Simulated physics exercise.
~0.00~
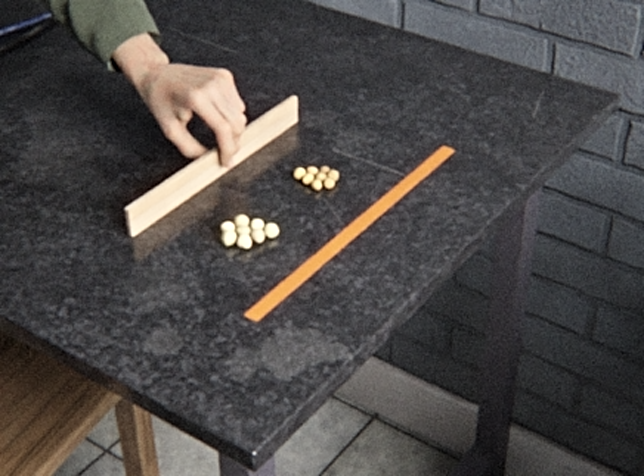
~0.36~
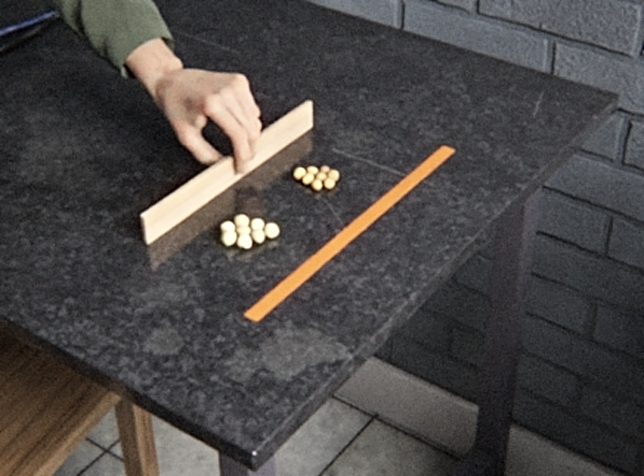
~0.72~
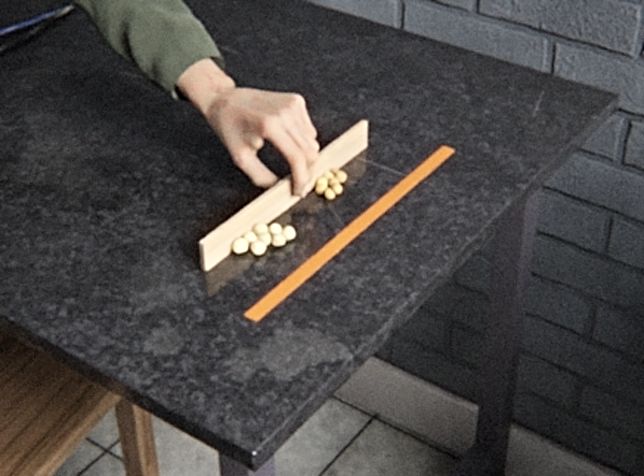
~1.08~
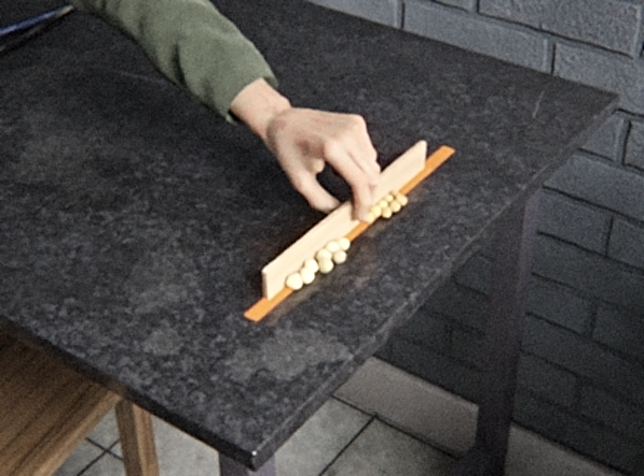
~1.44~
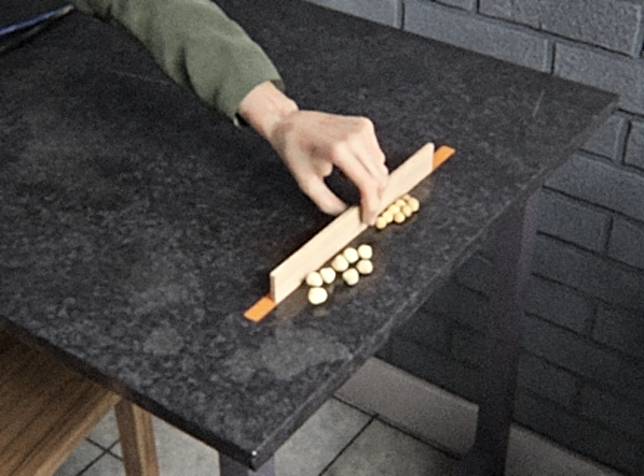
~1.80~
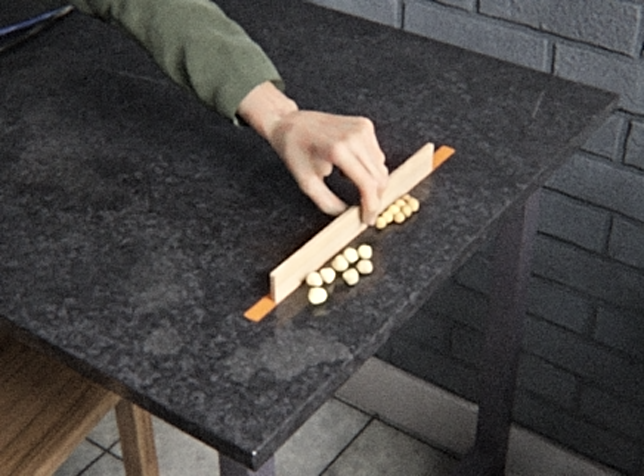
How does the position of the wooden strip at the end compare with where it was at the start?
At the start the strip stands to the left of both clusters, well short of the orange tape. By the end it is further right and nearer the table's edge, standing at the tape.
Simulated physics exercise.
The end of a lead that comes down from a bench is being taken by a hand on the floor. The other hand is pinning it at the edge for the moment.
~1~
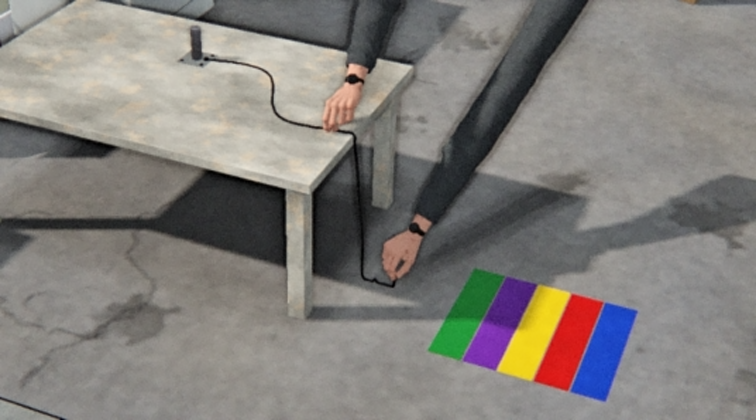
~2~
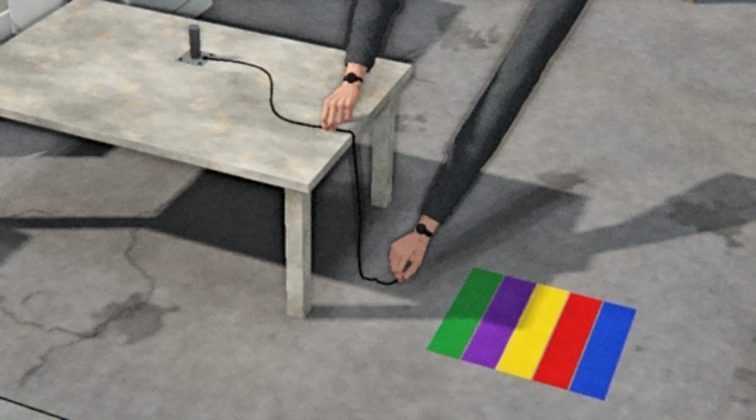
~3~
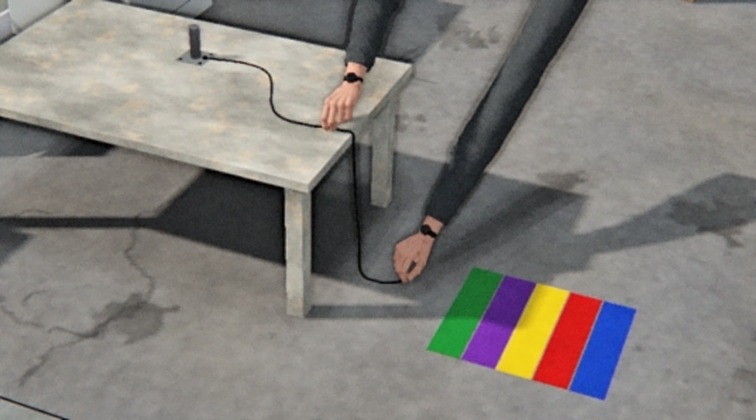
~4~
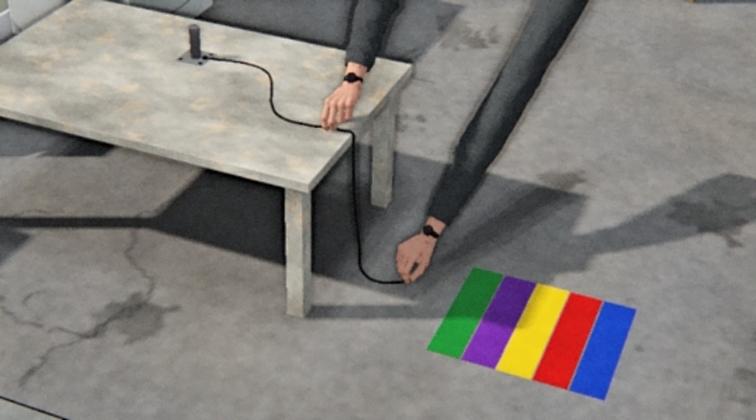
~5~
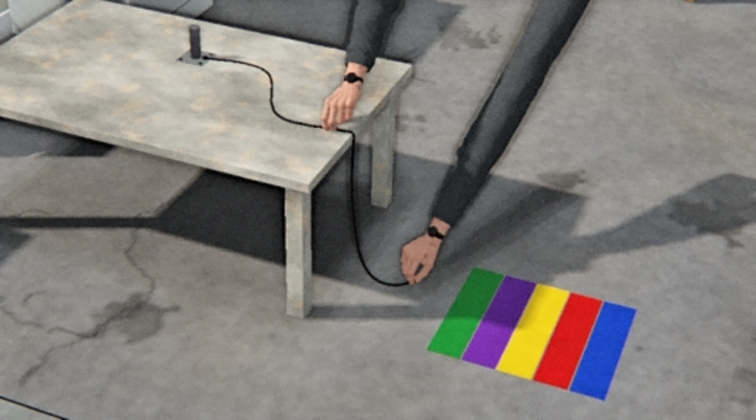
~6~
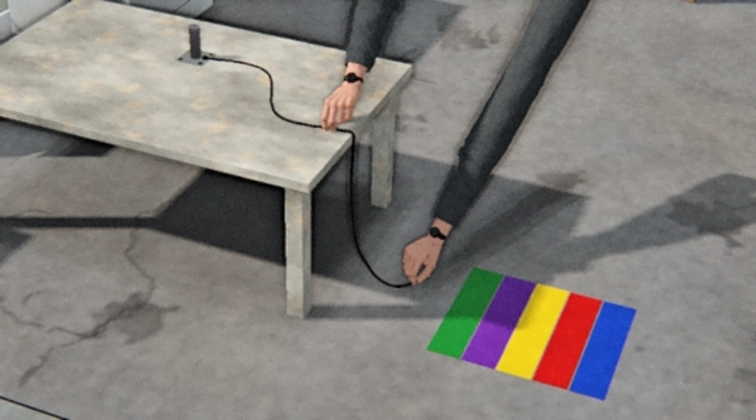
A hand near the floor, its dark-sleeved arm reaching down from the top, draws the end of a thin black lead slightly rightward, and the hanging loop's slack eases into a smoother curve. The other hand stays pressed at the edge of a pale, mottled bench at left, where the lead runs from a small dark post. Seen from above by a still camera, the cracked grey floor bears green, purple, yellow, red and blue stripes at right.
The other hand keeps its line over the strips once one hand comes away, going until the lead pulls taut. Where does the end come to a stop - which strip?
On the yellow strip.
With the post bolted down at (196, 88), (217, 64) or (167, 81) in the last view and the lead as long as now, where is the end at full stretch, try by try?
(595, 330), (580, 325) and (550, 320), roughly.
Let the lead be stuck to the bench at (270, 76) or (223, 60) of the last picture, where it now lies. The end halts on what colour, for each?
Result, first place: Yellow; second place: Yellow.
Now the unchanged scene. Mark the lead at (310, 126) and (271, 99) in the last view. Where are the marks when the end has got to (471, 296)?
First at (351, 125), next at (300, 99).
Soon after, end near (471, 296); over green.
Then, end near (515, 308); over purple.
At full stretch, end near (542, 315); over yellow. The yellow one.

========================================================================

- **TASK DIRECTIONS**: Leave out the pictures and transcribe the entries above exactly.

- **ANSWER TO THIS PROBLEM**:
Simulated physics exercise.
~0.00~
~0.36~
~0.72~
~1.08~
~1.44~
~1.80~
How does the position of the wooden strip at the end compare with where it was at the start?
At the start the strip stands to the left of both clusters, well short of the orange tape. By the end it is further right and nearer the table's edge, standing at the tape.
Simulated physics exercise.
The end of a lead that comes down from a bench is being taken by a hand on the floor. The other hand is pinning it at the edge for the moment.
~1~
~2~
~3~
~4~
~5~
~6~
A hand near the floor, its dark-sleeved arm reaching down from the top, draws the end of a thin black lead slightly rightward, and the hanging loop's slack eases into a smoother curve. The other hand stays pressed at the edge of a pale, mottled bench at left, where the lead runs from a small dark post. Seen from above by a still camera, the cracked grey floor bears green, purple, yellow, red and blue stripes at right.
The other hand keeps its line over the strips once one hand comes away, going until the lead pulls taut. Where does the end come to a stop - which strip?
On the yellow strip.
With the post bolted down at (196, 88), (217, 64) or (167, 81) in the last view and the lead as long as now, where is the end at full stretch, try by try?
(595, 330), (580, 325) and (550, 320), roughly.
Let the lead be stuck to the bench at (270, 76) or (223, 60) of the last picture, where it now lies. The end halts on what colour, for each?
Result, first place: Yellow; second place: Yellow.
Now the unchanged scene. Mark the lead at (310, 126) and (271, 99) in the last view. Where are the marks when the end has got to (471, 296)?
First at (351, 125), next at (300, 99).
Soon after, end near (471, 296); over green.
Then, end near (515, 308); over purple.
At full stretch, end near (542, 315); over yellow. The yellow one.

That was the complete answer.